* [Do this]: Find "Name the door" in the material below, then copy that line and every subsequent line to the end, exactly.

* [Given information]:
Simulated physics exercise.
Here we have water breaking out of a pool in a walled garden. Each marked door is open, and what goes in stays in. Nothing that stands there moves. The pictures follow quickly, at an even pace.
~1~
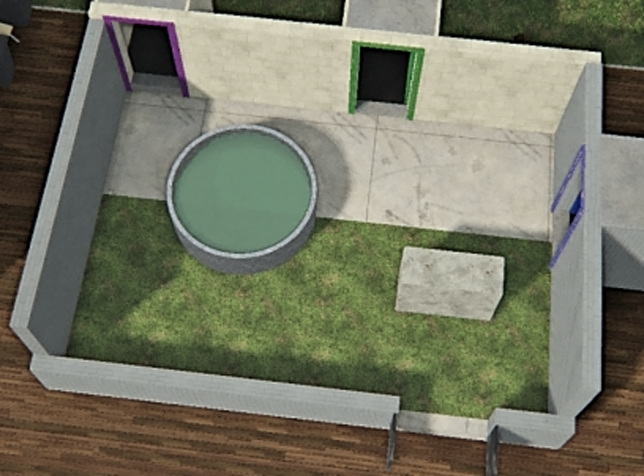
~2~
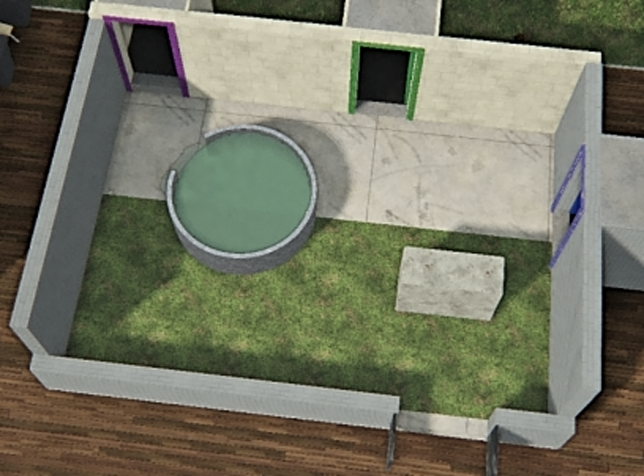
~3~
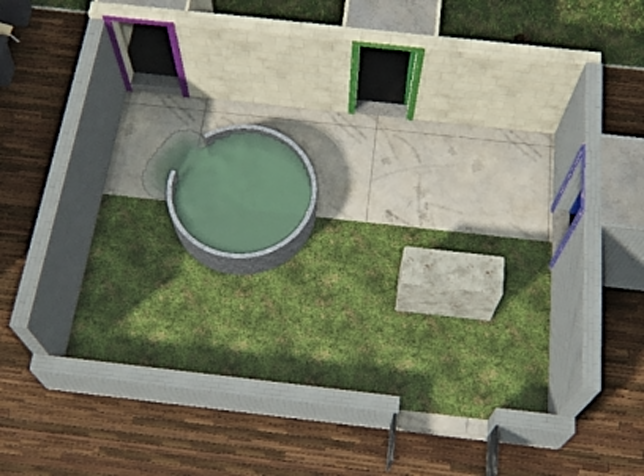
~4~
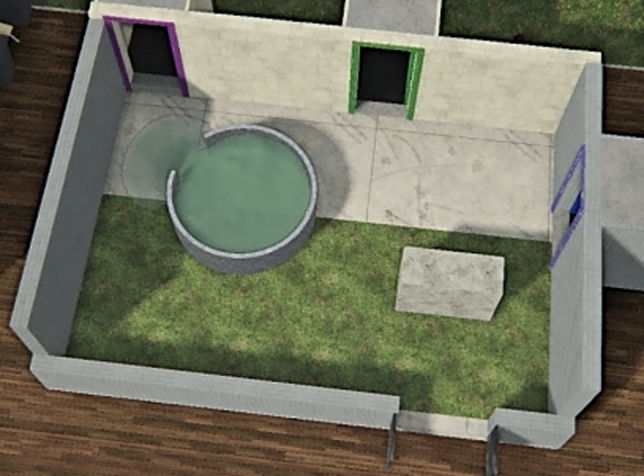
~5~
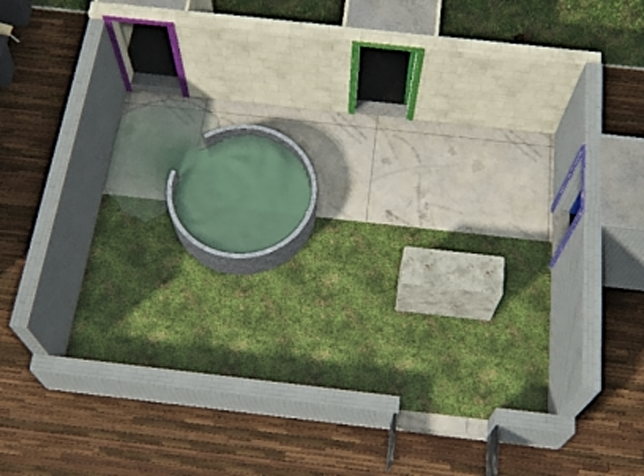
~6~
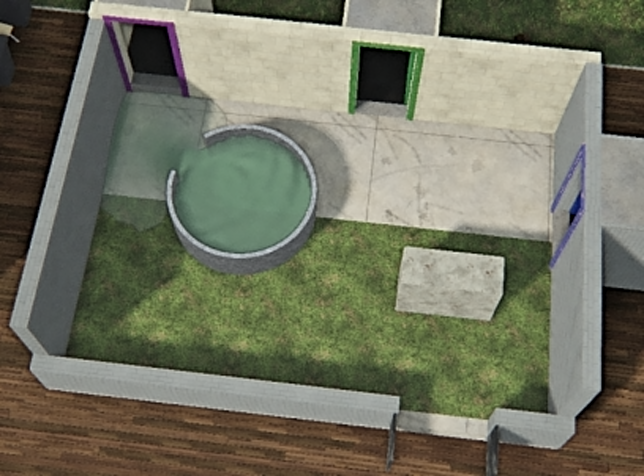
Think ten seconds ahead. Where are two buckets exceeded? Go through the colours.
One by one: The blue door stays under that; the green door stays under that; the purple door takes more than that.
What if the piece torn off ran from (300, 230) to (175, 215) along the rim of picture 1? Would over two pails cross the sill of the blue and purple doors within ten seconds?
Then: Blue lets less in; purple is under.
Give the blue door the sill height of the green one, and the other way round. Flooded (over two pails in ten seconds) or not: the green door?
The green door takes less.
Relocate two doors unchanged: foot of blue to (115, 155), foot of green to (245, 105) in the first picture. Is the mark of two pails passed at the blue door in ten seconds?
One by one: Blue door is over.
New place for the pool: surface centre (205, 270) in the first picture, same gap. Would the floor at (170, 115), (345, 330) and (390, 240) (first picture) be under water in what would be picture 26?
In that order: Under water, clear, not flooded.
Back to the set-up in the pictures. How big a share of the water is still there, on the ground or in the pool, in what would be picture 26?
I make it 94 per cent.
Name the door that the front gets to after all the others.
Last comes the door marked blue.
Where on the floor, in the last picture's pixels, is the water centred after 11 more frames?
Roughly at (210, 187).
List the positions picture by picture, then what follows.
In the first frame, still water in the round pool at (242, 191).
In the second frame, the front is at (166, 188), out from the gap at (191, 167).
In the third frame, the front is at (177, 136), out from the gap at (191, 167).
In the fourth frame, the front is at (151, 127), out from the gap at (191, 168).
In the fifth frame, the front is at (121, 121), out from the gap at (191, 167).
In the sixth frame, water pours out at (191, 167) and has run to (127, 94).
A moment on, water covers 10 % of the floor; the blue door not reached, the green door not reached, the purple door under two buckets in.
Next, water covers 20 % of the floor; the blue door not reached, the green door not reached, the purple door far over two buckets in.
Then, water covers 35 % of the floor; the blue door not reached, the green door wet at the sill, nothing in, the purple door far over two buckets in.
Later, water covers 65 % of the floor; the blue door wet at the sill, nothing in, the green door under two buckets in, the purple door far over two buckets in.
In the end, water covers 90 % of the floor; the blue door wet at the sill, nothing in, the green door under two buckets in, the purple door far over two buckets in.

* [Response for this exercise]:
Name the door that the front gets to after all the others.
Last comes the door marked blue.
Where on the floor, in the last picture's pixels, is the water centred after 11 more frames?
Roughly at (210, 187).
List the positions picture by picture, then what follows.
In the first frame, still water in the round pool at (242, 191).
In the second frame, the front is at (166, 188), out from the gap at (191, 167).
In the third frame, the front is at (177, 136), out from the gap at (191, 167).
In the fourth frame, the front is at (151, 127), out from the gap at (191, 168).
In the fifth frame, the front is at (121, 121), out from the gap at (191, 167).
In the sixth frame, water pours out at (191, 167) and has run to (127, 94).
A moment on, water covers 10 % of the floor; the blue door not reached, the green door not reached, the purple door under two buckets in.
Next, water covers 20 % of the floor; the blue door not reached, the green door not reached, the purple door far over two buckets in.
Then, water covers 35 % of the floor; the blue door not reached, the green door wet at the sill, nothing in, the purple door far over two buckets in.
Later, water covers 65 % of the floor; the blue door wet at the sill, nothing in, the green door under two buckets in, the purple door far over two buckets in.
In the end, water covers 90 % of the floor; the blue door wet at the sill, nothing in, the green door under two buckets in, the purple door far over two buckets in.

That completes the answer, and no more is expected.